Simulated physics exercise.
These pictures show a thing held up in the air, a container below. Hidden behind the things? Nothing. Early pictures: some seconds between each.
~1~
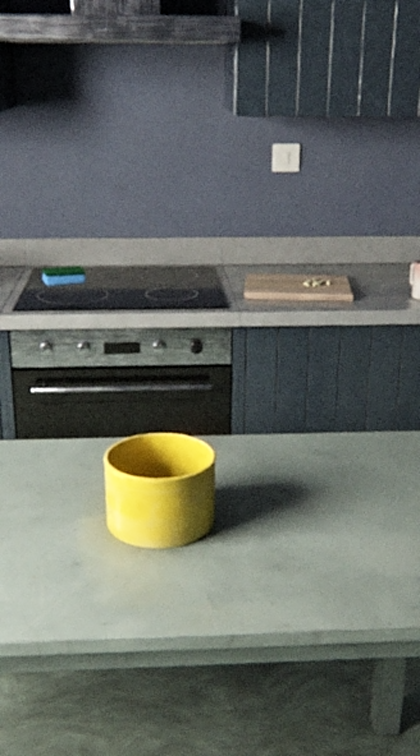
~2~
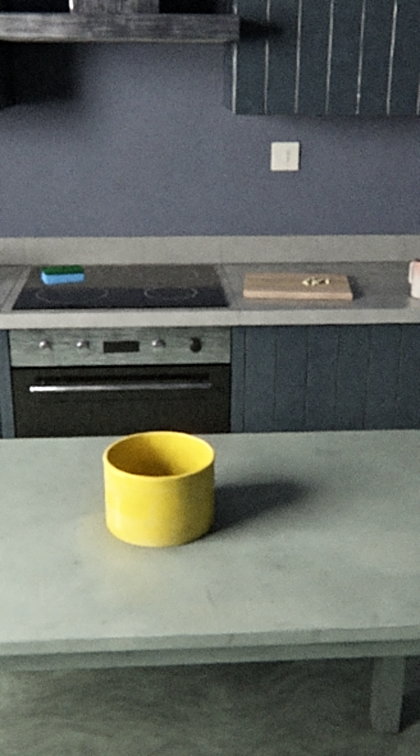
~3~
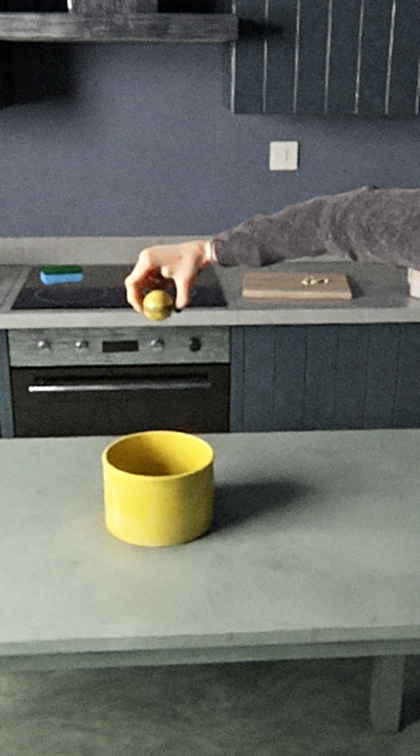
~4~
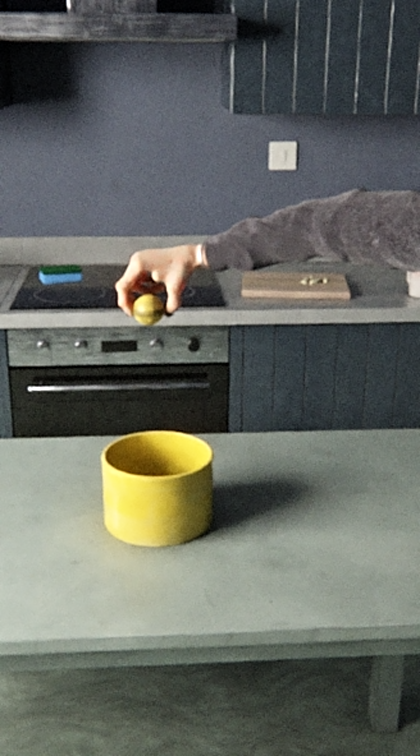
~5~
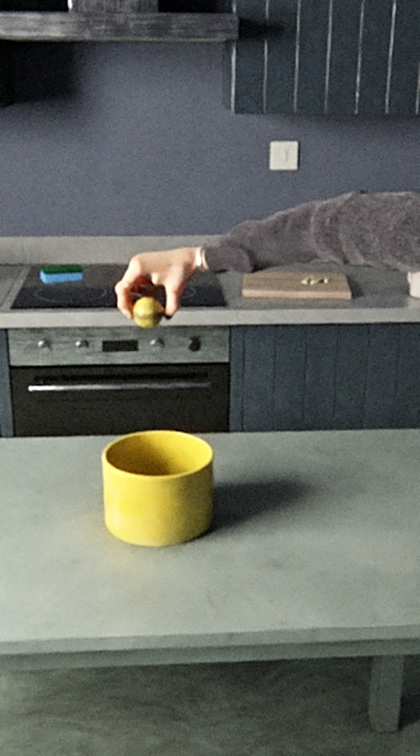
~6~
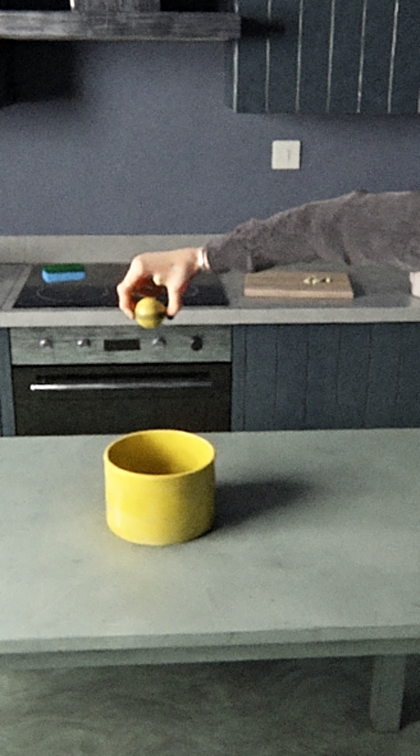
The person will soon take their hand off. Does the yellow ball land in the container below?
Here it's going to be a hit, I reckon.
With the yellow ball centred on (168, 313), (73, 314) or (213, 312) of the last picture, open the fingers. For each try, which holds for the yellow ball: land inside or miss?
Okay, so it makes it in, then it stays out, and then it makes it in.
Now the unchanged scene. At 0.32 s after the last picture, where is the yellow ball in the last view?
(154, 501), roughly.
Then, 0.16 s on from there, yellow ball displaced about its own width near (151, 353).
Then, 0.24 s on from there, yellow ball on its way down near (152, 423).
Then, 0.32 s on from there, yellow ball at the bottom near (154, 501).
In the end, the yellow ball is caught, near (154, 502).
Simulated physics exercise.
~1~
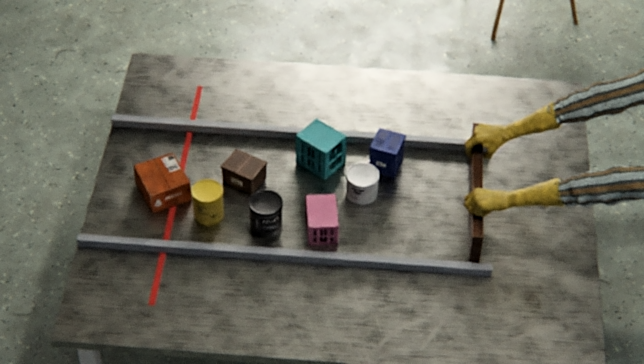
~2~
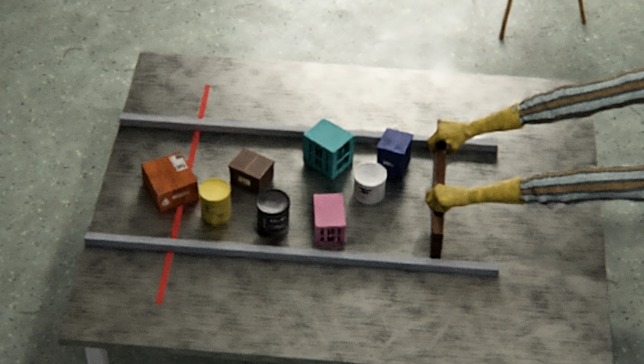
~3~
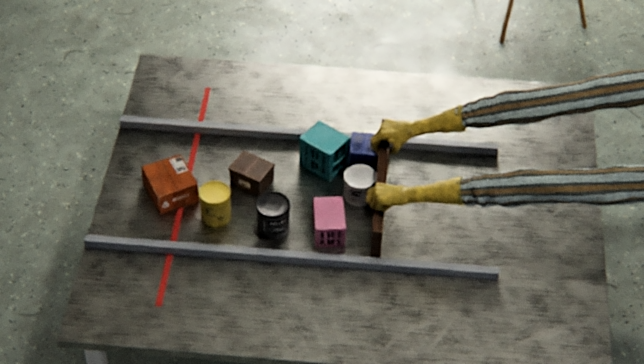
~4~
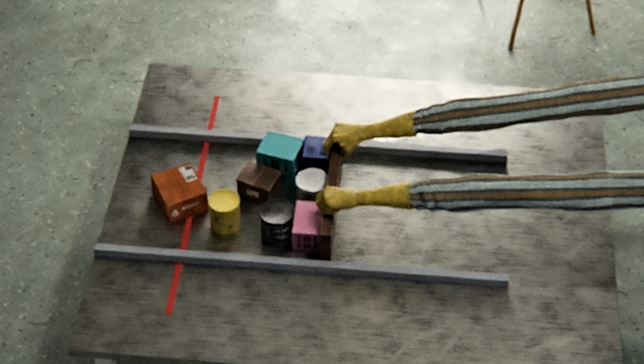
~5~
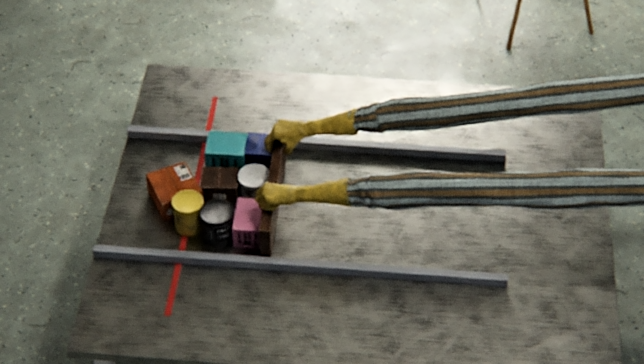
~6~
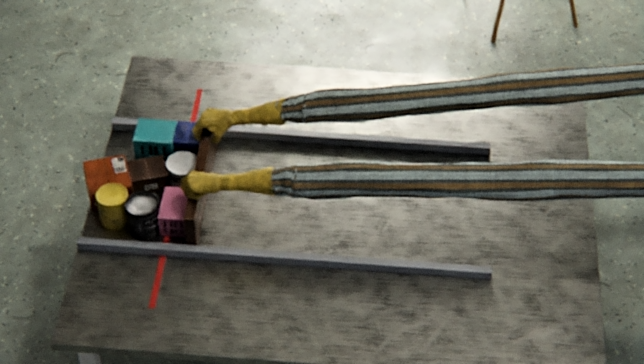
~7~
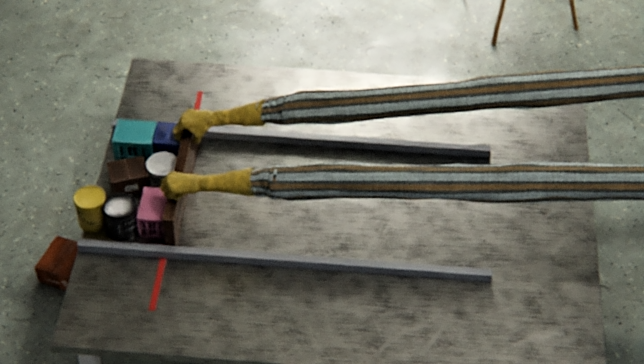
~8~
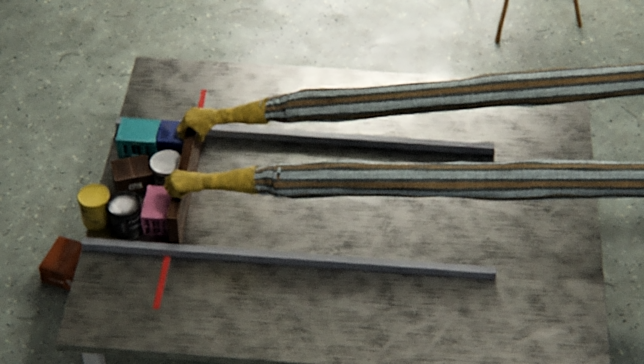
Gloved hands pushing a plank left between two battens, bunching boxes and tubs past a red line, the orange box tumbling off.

What you have to do: Quote every record above exactly, leaving out the pictures.

Solution below:
Simulated physics exercise.
These pictures show a thing held up in the air, a container below. Hidden behind the things? Nothing. Early pictures: some seconds between each.
~1~
~2~
~3~
~4~
~5~
~6~
The person will soon take their hand off. Does the yellow ball land in the container below?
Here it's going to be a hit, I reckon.
With the yellow ball centred on (168, 313), (73, 314) or (213, 312) of the last picture, open the fingers. For each try, which holds for the yellow ball: land inside or miss?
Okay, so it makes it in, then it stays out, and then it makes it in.
Now the unchanged scene. At 0.32 s after the last picture, where is the yellow ball in the last view?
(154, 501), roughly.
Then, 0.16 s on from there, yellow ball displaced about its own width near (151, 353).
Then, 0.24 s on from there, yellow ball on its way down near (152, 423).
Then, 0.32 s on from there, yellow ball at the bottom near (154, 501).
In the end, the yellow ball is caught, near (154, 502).
Simulated physics exercise.
~1~
~2~
~3~
~4~
~5~
~6~
~7~
~8~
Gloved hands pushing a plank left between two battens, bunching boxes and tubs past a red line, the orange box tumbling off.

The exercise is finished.